* _Task requirements_:
Give the entries again, word for word.

* _Data extract_:
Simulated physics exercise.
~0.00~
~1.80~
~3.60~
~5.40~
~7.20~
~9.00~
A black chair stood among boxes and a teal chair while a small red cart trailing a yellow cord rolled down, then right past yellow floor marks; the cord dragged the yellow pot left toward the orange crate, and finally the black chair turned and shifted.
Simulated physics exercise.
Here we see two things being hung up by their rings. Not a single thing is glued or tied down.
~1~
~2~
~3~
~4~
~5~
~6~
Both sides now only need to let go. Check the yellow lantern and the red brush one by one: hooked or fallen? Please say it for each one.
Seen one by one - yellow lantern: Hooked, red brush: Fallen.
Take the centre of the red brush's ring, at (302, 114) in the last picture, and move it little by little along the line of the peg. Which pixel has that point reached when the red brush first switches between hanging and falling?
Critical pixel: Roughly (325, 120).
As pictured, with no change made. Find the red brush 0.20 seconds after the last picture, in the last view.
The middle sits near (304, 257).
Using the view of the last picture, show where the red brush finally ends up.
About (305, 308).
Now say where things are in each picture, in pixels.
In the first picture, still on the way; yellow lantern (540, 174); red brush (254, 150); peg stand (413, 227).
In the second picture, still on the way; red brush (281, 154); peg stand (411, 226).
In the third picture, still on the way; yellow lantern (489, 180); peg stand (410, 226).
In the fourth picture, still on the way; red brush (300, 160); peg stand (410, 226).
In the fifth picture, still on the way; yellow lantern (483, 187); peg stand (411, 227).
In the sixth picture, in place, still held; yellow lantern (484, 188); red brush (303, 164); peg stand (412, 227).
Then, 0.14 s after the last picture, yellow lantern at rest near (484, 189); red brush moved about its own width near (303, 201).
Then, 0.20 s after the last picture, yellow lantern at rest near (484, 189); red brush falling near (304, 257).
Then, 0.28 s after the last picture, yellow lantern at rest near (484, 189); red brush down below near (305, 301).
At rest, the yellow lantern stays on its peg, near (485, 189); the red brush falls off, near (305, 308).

* _Expected answer_:
Simulated physics exercise.
~0.00~
~1.80~
~3.60~
~5.40~
~7.20~
~9.00~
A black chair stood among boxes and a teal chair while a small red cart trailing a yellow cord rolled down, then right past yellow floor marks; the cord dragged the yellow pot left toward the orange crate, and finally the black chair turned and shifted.
Simulated physics exercise.
Here we see two things being hung up by their rings. Not a single thing is glued or tied down.
~1~
~2~
~3~
~4~
~5~
~6~
Both sides now only need to let go. Check the yellow lantern and the red brush one by one: hooked or fallen? Please say it for each one.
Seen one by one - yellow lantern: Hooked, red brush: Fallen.
Take the centre of the red brush's ring, at (302, 114) in the last picture, and move it little by little along the line of the peg. Which pixel has that point reached when the red brush first switches between hanging and falling?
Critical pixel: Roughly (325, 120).
As pictured, with no change made. Find the red brush 0.20 seconds after the last picture, in the last view.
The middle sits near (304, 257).
Using the view of the last picture, show where the red brush finally ends up.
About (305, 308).
Now say where things are in each picture, in pixels.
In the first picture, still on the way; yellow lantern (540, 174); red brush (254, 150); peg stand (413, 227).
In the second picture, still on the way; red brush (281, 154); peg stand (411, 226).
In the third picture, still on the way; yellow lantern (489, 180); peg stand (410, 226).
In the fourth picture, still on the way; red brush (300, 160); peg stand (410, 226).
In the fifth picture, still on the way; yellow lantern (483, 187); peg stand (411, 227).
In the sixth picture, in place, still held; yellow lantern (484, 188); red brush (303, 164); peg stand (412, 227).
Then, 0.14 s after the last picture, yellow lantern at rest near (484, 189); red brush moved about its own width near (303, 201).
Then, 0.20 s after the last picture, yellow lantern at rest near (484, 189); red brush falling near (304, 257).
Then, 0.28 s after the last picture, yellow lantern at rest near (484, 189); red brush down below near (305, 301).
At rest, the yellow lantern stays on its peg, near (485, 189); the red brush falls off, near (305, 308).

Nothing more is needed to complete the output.